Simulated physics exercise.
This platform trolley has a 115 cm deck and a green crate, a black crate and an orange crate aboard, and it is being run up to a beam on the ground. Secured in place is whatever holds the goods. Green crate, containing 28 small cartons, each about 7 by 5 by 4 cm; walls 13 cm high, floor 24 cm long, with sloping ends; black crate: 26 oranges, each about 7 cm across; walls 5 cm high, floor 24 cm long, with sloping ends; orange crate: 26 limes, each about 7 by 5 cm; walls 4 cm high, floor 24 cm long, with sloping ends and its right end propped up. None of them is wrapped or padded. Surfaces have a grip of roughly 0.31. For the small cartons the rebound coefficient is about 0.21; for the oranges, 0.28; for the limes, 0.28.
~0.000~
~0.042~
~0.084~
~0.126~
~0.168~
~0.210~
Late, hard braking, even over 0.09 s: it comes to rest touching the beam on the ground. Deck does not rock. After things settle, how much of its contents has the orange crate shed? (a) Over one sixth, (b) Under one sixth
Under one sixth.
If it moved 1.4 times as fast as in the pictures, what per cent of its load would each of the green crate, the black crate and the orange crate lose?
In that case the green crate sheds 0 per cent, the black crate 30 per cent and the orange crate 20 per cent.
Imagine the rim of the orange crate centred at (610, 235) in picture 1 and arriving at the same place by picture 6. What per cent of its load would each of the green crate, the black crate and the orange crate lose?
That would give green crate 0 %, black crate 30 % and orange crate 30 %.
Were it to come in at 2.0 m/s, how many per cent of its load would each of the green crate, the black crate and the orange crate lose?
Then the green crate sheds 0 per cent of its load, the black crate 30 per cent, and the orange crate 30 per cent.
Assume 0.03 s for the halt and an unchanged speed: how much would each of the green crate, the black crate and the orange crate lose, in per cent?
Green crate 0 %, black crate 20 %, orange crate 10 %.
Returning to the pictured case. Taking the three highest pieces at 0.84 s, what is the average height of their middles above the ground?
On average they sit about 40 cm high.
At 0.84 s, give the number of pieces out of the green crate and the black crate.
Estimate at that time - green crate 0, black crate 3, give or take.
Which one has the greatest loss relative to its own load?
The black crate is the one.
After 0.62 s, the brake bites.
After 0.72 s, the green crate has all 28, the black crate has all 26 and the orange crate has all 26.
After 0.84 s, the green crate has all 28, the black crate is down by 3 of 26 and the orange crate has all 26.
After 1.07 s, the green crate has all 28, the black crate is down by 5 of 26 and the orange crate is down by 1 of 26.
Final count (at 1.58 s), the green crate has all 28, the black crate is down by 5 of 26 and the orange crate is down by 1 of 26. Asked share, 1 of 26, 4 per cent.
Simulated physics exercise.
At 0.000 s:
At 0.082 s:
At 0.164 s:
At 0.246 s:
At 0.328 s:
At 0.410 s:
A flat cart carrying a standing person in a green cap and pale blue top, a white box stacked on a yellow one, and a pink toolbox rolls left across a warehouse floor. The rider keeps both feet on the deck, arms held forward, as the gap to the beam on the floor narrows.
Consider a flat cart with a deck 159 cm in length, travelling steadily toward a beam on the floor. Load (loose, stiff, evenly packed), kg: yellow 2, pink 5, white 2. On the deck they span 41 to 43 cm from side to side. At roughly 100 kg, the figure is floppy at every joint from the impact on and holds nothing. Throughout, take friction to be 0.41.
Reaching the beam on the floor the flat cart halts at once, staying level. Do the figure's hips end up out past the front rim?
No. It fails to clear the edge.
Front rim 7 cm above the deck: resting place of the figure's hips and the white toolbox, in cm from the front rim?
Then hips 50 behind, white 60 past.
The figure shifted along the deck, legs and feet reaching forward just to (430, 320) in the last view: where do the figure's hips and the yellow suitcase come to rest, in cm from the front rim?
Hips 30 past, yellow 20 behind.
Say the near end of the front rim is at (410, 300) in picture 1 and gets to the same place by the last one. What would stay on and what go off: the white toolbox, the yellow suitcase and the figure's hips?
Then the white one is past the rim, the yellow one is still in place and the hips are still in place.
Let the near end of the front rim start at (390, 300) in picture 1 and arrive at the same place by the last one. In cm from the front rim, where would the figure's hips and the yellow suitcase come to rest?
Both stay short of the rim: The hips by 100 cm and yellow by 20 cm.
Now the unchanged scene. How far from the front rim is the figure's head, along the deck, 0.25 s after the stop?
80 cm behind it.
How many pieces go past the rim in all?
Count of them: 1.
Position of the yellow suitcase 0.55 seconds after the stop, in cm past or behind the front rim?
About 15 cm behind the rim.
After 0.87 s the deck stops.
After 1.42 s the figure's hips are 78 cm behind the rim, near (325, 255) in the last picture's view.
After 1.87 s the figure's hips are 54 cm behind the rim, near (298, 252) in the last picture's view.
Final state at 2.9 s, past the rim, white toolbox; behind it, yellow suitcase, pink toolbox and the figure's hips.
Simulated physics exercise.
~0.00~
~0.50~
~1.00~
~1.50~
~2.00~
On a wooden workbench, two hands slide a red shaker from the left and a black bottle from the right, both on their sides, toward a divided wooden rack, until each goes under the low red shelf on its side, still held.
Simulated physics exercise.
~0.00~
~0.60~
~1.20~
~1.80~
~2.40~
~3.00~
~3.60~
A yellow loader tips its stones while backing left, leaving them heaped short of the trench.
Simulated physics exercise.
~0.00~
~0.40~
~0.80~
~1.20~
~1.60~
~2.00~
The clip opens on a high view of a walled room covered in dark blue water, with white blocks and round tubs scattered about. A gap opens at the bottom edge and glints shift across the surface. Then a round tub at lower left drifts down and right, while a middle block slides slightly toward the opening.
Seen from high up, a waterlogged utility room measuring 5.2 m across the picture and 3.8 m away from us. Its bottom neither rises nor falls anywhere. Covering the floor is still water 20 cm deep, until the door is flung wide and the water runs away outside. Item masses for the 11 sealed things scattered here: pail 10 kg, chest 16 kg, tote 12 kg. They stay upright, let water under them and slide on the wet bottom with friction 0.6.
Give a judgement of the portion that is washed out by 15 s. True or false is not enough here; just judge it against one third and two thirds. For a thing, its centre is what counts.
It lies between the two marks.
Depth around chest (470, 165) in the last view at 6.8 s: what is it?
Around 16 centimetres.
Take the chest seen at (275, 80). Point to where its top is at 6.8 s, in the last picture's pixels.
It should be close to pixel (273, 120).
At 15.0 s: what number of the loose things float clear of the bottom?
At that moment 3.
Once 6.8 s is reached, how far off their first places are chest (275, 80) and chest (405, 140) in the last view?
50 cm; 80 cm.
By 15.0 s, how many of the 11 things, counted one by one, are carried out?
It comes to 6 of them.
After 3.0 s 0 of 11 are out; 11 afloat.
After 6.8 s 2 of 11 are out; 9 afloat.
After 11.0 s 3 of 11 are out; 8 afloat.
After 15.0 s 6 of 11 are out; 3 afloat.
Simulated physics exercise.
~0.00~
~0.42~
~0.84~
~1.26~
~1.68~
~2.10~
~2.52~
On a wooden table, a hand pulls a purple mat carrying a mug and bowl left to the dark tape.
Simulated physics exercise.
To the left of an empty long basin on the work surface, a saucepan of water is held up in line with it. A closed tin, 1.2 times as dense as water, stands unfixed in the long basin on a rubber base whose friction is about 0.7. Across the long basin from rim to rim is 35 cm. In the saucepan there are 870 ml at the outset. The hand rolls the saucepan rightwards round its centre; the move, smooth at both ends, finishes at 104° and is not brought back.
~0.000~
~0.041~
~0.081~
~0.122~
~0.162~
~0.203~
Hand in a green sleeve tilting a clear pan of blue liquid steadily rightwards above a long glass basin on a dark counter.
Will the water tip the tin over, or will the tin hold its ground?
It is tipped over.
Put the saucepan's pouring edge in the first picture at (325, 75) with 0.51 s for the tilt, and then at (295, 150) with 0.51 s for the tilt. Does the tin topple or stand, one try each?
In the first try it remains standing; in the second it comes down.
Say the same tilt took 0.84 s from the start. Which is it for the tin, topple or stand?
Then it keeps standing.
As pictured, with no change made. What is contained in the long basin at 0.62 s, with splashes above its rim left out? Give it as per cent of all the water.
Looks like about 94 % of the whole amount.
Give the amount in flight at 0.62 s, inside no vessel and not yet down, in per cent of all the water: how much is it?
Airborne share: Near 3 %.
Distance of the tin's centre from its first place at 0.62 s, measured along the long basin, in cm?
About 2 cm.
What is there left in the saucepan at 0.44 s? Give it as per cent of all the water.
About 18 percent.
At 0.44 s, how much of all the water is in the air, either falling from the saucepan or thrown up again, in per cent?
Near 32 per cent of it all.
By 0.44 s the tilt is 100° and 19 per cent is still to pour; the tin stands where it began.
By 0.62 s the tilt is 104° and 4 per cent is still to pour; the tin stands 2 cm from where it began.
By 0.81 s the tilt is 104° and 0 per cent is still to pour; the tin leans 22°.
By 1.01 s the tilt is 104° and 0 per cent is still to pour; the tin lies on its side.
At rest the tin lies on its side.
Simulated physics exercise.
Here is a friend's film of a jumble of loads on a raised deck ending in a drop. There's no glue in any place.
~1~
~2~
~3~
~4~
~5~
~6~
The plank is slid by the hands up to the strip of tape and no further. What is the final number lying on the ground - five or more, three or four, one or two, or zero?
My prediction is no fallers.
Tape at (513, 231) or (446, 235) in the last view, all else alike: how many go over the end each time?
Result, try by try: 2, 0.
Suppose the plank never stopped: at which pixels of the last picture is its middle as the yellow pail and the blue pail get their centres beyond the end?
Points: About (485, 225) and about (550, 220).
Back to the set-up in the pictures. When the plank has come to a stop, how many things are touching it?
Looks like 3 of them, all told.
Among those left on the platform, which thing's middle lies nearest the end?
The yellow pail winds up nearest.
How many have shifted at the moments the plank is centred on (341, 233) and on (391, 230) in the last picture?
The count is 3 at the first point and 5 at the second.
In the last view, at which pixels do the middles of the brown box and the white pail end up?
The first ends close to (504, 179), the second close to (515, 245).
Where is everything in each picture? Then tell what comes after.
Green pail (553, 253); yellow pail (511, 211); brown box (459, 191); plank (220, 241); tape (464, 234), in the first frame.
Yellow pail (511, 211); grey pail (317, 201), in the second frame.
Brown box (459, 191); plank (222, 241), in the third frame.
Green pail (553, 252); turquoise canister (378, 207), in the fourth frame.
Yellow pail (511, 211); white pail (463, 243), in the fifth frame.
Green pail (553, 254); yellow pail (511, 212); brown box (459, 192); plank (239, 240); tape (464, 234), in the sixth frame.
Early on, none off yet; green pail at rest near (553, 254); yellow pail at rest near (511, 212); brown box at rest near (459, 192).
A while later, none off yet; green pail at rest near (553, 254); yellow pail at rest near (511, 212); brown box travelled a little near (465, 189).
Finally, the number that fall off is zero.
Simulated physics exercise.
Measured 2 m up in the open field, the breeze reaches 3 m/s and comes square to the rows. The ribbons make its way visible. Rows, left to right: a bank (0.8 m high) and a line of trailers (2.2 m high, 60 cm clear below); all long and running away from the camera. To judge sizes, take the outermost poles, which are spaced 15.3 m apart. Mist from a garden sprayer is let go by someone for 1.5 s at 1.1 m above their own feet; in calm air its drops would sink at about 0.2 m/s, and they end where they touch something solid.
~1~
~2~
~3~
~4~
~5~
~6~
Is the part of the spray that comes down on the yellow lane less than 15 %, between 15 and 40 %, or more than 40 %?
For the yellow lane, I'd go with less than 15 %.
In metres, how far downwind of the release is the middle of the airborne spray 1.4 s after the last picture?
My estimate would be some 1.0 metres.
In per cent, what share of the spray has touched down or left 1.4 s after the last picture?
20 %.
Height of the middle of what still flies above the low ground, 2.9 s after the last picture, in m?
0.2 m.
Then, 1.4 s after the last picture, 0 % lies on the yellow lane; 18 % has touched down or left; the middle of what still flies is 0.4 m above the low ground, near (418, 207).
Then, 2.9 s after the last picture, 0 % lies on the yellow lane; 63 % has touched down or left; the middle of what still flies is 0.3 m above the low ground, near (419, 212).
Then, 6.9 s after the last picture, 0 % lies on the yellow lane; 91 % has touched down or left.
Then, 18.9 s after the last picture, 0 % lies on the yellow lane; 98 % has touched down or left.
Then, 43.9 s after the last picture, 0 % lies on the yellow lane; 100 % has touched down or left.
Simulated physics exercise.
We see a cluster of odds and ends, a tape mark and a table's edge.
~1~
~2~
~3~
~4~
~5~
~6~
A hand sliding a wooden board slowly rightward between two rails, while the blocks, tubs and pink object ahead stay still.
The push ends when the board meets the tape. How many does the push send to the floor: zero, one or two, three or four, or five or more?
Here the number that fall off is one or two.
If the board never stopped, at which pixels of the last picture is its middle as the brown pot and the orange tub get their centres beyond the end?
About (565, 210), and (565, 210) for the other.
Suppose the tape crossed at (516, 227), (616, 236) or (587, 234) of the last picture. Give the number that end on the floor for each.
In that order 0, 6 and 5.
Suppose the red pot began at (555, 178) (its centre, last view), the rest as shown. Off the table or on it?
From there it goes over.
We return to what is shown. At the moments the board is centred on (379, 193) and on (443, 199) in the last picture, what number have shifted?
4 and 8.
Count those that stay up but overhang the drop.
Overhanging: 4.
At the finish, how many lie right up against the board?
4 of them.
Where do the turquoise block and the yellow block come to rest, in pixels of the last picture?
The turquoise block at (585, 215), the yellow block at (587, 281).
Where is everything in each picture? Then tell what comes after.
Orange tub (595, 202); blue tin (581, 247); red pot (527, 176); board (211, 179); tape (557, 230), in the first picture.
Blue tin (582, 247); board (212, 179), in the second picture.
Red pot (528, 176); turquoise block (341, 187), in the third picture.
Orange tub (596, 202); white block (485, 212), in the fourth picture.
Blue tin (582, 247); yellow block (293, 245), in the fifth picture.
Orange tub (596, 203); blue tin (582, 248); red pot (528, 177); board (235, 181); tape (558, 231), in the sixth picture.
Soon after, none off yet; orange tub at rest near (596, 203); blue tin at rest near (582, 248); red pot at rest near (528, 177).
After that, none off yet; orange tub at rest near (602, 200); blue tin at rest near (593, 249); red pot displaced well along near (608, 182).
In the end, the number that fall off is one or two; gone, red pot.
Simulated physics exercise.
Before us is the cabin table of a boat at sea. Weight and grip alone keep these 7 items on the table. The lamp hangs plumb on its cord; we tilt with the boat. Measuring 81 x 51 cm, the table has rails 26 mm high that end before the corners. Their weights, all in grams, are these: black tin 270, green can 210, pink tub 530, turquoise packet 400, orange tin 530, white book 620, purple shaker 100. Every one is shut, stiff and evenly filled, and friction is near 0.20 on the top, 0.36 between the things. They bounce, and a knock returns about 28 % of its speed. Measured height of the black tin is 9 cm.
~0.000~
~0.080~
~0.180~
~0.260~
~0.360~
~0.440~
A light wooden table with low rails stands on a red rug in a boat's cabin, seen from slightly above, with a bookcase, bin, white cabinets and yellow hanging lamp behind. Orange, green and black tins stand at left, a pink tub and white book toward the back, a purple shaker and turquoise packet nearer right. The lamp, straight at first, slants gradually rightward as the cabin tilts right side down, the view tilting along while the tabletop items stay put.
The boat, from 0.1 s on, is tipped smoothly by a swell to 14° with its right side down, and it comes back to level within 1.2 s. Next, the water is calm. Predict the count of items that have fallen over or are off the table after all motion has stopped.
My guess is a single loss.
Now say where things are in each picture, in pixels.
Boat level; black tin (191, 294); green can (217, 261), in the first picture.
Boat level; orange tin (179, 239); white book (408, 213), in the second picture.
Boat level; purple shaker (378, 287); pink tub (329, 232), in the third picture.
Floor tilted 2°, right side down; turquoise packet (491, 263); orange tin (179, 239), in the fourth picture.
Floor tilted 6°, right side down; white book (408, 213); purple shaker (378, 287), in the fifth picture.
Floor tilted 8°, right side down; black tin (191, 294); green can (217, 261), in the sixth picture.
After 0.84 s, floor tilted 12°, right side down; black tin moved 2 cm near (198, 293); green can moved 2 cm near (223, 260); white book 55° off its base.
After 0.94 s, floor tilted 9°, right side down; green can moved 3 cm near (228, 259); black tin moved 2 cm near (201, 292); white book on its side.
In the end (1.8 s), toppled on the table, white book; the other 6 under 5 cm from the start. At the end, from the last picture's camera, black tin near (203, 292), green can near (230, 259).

## The request
From the records, copy every line that has the string "holds" in it.

## Answer to the task
This platform trolley has a 115 cm deck and a green crate, a black crate and an orange crate aboard, and it is being run up to a beam on the ground. Secured in place is whatever holds the goods. Green crate, containing 28 small cartons, each about 7 by 5 by 4 cm; walls 13 cm high, floor 24 cm long, with sloping ends; black crate: 26 oranges, each about 7 cm across; walls 5 cm high, floor 24 cm long, with sloping ends; orange crate: 26 limes, each about 7 by 5 cm; walls 4 cm high, floor 24 cm long, with sloping ends and its right end propped up. None of them is wrapped or padded. Surfaces have a grip of roughly 0.31. For the small cartons the rebound coefficient is about 0.21; for the oranges, 0.28; for the limes, 0.28.
Consider a flat cart with a deck 159 cm in length, travelling steadily toward a beam on the floor. Load (loose, stiff, evenly packed), kg: yellow 2, pink 5, white 2. On the deck they span 41 to 43 cm from side to side. At roughly 100 kg, the figure is floppy at every joint from the impact on and holds nothing. Throughout, take friction to be 0.41.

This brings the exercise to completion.